**WHAT YOU NEED TO DO**
Restate every entry word for word.

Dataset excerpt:
+-------+

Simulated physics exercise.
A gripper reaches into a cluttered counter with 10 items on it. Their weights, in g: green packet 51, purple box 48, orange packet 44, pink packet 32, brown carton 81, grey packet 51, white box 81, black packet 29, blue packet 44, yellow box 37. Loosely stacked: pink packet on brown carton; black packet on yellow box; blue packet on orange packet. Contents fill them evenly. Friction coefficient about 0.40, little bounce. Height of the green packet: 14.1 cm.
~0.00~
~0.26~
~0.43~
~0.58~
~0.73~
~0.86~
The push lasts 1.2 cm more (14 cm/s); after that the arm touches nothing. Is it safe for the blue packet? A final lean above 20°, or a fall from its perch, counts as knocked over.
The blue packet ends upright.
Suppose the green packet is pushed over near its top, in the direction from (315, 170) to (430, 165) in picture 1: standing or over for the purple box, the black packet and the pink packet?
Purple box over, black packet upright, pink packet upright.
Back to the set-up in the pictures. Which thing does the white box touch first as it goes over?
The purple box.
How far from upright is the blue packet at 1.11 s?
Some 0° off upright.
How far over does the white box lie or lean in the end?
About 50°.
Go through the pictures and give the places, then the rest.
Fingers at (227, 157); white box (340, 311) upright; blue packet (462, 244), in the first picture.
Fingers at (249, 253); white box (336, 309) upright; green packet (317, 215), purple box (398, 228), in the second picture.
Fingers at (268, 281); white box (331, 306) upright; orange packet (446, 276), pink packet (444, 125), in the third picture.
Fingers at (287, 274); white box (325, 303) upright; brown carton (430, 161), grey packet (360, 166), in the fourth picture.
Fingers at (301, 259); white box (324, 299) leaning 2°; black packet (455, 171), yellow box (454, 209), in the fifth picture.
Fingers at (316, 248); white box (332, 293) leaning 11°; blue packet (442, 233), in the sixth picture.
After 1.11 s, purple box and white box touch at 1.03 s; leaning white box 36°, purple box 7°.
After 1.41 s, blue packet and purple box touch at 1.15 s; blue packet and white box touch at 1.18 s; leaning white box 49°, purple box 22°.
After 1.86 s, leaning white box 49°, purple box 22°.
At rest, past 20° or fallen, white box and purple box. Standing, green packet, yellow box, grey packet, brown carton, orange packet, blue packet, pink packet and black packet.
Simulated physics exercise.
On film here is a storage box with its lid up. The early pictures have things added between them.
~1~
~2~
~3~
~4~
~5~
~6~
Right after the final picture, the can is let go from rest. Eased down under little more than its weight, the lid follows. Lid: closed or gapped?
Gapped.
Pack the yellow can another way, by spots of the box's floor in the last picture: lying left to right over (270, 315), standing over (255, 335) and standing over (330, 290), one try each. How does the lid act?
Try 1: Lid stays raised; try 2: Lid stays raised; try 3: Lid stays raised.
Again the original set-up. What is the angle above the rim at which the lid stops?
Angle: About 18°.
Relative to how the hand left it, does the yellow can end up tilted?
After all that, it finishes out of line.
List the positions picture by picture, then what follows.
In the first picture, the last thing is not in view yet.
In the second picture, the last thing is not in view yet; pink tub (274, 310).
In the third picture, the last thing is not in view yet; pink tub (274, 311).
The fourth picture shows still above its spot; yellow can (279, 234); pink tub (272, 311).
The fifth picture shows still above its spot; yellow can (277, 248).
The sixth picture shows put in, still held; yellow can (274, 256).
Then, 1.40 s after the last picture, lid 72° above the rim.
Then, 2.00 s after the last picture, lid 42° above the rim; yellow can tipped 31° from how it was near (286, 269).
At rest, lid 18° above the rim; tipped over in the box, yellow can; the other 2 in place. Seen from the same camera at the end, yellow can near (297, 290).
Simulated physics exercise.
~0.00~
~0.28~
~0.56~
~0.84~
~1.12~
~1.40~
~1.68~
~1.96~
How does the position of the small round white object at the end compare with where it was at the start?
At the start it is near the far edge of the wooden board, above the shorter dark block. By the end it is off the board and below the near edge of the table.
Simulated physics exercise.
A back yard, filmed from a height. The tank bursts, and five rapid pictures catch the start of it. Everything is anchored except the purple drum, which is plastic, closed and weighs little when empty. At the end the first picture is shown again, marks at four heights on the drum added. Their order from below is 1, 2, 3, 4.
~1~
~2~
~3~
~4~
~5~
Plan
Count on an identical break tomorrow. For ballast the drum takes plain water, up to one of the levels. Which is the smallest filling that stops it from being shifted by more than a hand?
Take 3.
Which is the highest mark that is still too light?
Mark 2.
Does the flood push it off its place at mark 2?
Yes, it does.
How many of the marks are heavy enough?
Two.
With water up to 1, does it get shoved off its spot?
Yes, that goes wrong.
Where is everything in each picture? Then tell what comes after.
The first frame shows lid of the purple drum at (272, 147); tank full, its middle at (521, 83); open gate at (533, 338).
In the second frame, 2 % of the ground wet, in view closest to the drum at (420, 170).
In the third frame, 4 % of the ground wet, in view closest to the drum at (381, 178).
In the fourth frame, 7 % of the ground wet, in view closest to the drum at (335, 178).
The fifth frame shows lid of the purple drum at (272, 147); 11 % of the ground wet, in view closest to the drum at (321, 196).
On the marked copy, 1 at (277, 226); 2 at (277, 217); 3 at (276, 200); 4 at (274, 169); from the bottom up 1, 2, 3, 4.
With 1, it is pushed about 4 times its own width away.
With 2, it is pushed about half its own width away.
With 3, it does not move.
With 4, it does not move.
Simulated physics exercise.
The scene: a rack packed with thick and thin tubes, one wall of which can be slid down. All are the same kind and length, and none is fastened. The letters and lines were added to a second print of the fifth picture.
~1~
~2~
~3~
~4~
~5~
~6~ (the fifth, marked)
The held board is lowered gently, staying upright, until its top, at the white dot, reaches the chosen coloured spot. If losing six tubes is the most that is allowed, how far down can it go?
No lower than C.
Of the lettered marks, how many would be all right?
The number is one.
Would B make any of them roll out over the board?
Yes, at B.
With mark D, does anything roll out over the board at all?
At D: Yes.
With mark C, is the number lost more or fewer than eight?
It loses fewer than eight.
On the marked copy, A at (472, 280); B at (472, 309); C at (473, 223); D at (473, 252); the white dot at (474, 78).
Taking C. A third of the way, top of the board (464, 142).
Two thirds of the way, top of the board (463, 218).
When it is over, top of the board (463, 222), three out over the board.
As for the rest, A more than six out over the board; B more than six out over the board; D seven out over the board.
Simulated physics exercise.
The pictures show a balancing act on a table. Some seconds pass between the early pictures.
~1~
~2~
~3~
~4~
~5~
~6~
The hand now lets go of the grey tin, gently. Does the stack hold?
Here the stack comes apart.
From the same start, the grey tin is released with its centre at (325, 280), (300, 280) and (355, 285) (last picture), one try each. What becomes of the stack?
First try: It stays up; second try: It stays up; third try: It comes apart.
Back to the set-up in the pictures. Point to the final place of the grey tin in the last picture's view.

+-------+

**ANSWER FOR THIS EXERCISE**
Simulated physics exercise.
A gripper reaches into a cluttered counter with 10 items on it. Their weights, in g: green packet 51, purple box 48, orange packet 44, pink packet 32, brown carton 81, grey packet 51, white box 81, black packet 29, blue packet 44, yellow box 37. Loosely stacked: pink packet on brown carton; black packet on yellow box; blue packet on orange packet. Contents fill them evenly. Friction coefficient about 0.40, little bounce. Height of the green packet: 14.1 cm.
~0.00~
~0.26~
~0.43~
~0.58~
~0.73~
~0.86~
The push lasts 1.2 cm more (14 cm/s); after that the arm touches nothing. Is it safe for the blue packet? A final lean above 20°, or a fall from its perch, counts as knocked over.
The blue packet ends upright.
Suppose the green packet is pushed over near its top, in the direction from (315, 170) to (430, 165) in picture 1: standing or over for the purple box, the black packet and the pink packet?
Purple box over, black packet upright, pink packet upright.
Back to the set-up in the pictures. Which thing does the white box touch first as it goes over?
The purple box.
How far from upright is the blue packet at 1.11 s?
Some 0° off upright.
How far over does the white box lie or lean in the end?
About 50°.
Go through the pictures and give the places, then the rest.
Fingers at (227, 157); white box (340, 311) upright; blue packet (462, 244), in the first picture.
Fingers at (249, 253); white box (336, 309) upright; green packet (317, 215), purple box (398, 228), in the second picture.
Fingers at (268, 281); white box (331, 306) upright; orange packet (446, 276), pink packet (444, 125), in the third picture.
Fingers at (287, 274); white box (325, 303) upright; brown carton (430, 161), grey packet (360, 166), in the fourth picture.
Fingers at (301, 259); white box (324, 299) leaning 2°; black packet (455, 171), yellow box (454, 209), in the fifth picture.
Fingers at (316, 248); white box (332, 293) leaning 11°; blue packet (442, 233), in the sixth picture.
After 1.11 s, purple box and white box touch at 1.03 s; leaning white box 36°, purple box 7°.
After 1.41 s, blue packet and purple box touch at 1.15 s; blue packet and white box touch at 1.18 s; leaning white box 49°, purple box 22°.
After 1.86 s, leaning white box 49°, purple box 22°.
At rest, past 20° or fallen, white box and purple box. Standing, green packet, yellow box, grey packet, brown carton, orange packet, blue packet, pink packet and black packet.
Simulated physics exercise.
On film here is a storage box with its lid up. The early pictures have things added between them.
~1~
~2~
~3~
~4~
~5~
~6~
Right after the final picture, the can is let go from rest. Eased down under little more than its weight, the lid follows. Lid: closed or gapped?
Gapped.
Pack the yellow can another way, by spots of the box's floor in the last picture: lying left to right over (270, 315), standing over (255, 335) and standing over (330, 290), one try each. How does the lid act?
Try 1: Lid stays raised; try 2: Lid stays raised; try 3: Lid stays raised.
Again the original set-up. What is the angle above the rim at which the lid stops?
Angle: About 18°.
Relative to how the hand left it, does the yellow can end up tilted?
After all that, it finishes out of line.
List the positions picture by picture, then what follows.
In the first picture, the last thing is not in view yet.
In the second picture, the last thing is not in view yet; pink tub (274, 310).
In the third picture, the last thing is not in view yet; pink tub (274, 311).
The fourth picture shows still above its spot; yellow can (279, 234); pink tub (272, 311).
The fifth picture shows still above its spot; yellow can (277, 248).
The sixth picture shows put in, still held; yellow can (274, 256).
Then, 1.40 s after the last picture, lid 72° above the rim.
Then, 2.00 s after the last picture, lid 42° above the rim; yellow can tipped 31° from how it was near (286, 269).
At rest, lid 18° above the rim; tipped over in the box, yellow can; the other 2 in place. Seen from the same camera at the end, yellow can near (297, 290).
Simulated physics exercise.
~0.00~
~0.28~
~0.56~
~0.84~
~1.12~
~1.40~
~1.68~
~1.96~
How does the position of the small round white object at the end compare with where it was at the start?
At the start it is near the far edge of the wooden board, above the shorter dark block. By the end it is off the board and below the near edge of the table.
Simulated physics exercise.
A back yard, filmed from a height. The tank bursts, and five rapid pictures catch the start of it. Everything is anchored except the purple drum, which is plastic, closed and weighs little when empty. At the end the first picture is shown again, marks at four heights on the drum added. Their order from below is 1, 2, 3, 4.
~1~
~2~
~3~
~4~
~5~
Plan
Count on an identical break tomorrow. For ballast the drum takes plain water, up to one of the levels. Which is the smallest filling that stops it from being shifted by more than a hand?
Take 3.
Which is the highest mark that is still too light?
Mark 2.
Does the flood push it off its place at mark 2?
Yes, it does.
How many of the marks are heavy enough?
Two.
With water up to 1, does it get shoved off its spot?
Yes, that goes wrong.
Where is everything in each picture? Then tell what comes after.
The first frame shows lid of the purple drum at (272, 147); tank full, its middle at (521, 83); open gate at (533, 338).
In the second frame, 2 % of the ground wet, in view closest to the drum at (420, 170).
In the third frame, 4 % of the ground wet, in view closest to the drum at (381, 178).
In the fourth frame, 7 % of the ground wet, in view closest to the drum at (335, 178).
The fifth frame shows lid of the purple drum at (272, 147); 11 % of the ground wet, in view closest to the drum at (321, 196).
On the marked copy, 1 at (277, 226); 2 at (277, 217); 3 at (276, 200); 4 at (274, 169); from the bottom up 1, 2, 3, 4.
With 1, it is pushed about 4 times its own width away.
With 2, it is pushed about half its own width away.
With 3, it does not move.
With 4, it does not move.
Simulated physics exercise.
The scene: a rack packed with thick and thin tubes, one wall of which can be slid down. All are the same kind and length, and none is fastened. The letters and lines were added to a second print of the fifth picture.
~1~
~2~
~3~
~4~
~5~
~6~ (the fifth, marked)
The held board is lowered gently, staying upright, until its top, at the white dot, reaches the chosen coloured spot. If losing six tubes is the most that is allowed, how far down can it go?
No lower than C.
Of the lettered marks, how many would be all right?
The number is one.
Would B make any of them roll out over the board?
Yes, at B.
With mark D, does anything roll out over the board at all?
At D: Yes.
With mark C, is the number lost more or fewer than eight?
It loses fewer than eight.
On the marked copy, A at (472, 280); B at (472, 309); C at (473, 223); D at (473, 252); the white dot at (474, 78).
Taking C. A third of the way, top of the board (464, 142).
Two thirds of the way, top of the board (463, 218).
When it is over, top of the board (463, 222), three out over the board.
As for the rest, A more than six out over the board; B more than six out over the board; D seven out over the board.
Simulated physics exercise.
The pictures show a balancing act on a table. Some seconds pass between the early pictures.
~1~
~2~
~3~
~4~
~5~
~6~
The hand now lets go of the grey tin, gently. Does the stack hold?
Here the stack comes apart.
From the same start, the grey tin is released with its centre at (325, 280), (300, 280) and (355, 285) (last picture), one try each. What becomes of the stack?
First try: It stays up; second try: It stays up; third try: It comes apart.
Back to the set-up in the pictures. Point to the final place of the grey tin in the last picture's view.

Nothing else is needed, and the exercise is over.